[Begin Data segment]
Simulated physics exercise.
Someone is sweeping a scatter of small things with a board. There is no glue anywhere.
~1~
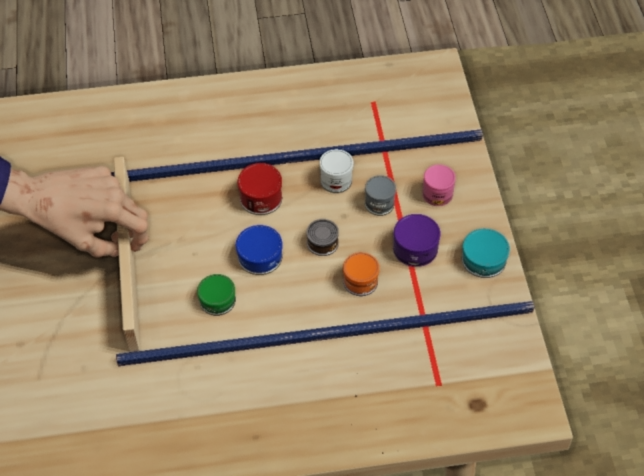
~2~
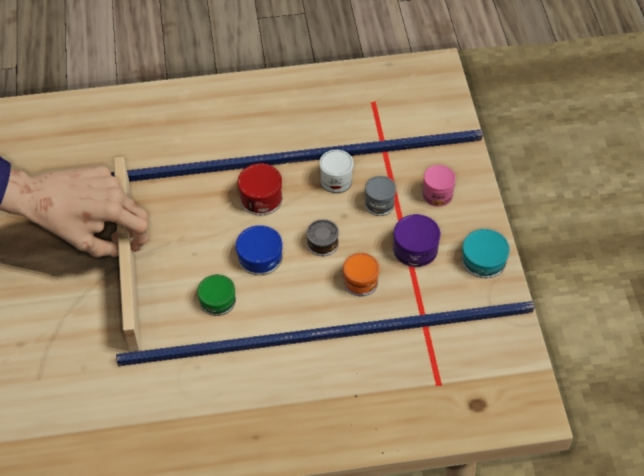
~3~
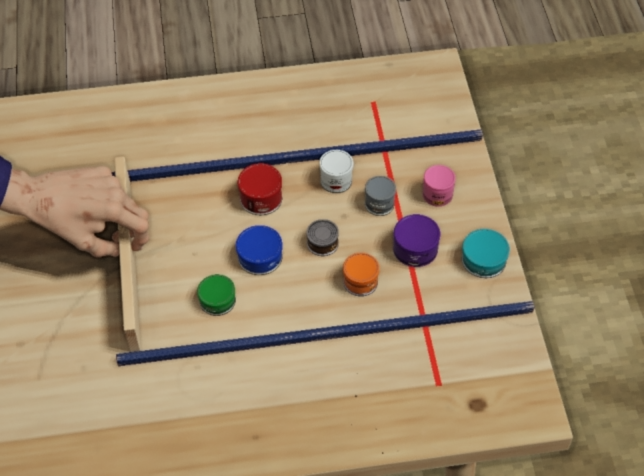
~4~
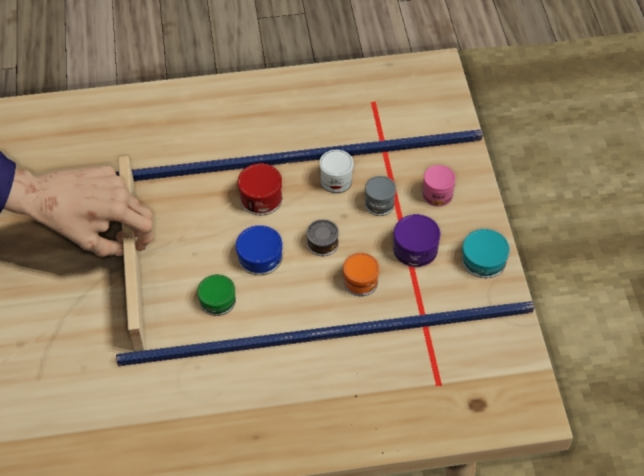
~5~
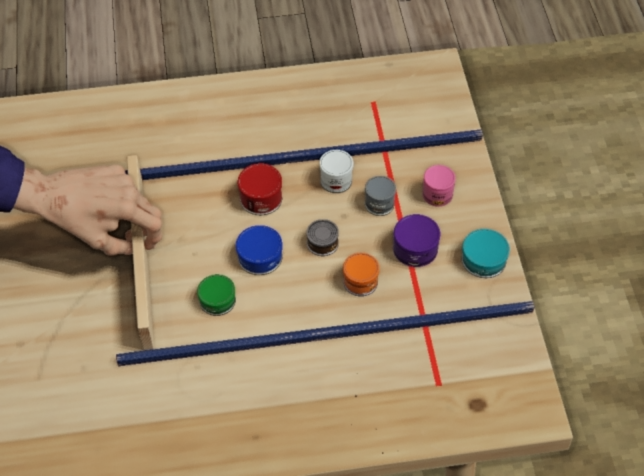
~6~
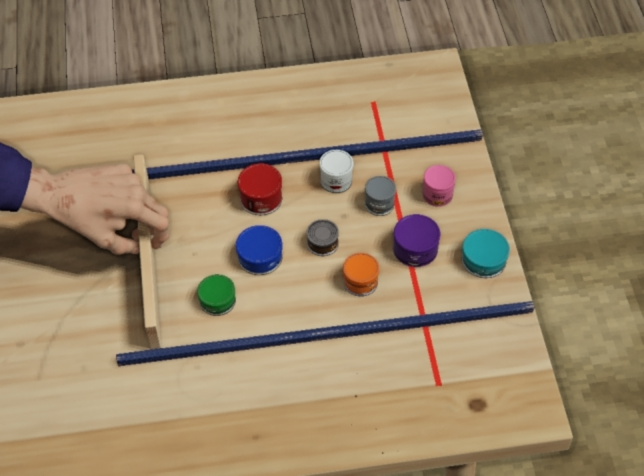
A person's hand, with a dark blue sleeve at the left, holds an upright wooden board on a pale wooden table seen from above at an angle. Between two dark blue rails sit red, blue, green, white, grey, orange, purple, pink and turquoise tins and tubs, with red tape crossing toward the right. The hand stays still at first, then slides the board slightly rightward, while the containers remain unmoved.
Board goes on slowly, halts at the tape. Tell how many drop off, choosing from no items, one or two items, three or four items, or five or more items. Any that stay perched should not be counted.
Looks like the tally of pieces that topple off is zero there.
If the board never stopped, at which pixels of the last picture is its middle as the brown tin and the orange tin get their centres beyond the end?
First near (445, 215), second near (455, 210).
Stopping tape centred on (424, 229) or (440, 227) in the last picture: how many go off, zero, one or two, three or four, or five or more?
Just one or two; one or two.
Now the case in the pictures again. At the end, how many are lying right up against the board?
At rest, 3 are in contact.
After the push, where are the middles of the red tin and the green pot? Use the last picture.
The red tin ends up near (413, 173), and the green pot near (433, 276).
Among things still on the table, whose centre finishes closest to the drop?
The foremost one is the turquoise tin.
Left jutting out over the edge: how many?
The number overhanging is 1.
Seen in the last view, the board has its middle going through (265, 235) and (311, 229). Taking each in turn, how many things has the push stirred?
[End Data segment]
Repeat the listing in full and exactly. Do not include any images.

Simulated physics exercise.
Someone is sweeping a scatter of small things with a board. There is no glue anywhere.
~1~
~2~
~3~
~4~
~5~
~6~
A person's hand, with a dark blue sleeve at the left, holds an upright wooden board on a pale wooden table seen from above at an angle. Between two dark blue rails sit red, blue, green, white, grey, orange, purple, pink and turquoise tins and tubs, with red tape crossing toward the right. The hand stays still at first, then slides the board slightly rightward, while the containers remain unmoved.
Board goes on slowly, halts at the tape. Tell how many drop off, choosing from no items, one or two items, three or four items, or five or more items. Any that stay perched should not be counted.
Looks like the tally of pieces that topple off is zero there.
If the board never stopped, at which pixels of the last picture is its middle as the brown tin and the orange tin get their centres beyond the end?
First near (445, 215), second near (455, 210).
Stopping tape centred on (424, 229) or (440, 227) in the last picture: how many go off, zero, one or two, three or four, or five or more?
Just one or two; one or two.
Now the case in the pictures again. At the end, how many are lying right up against the board?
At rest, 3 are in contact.
After the push, where are the middles of the red tin and the green pot? Use the last picture.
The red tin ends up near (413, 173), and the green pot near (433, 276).
Among things still on the table, whose centre finishes closest to the drop?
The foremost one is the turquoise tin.
Left jutting out over the edge: how many?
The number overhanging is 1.
Seen in the last view, the board has its middle going through (265, 235) and (311, 229). Taking each in turn, how many things has the push stirred?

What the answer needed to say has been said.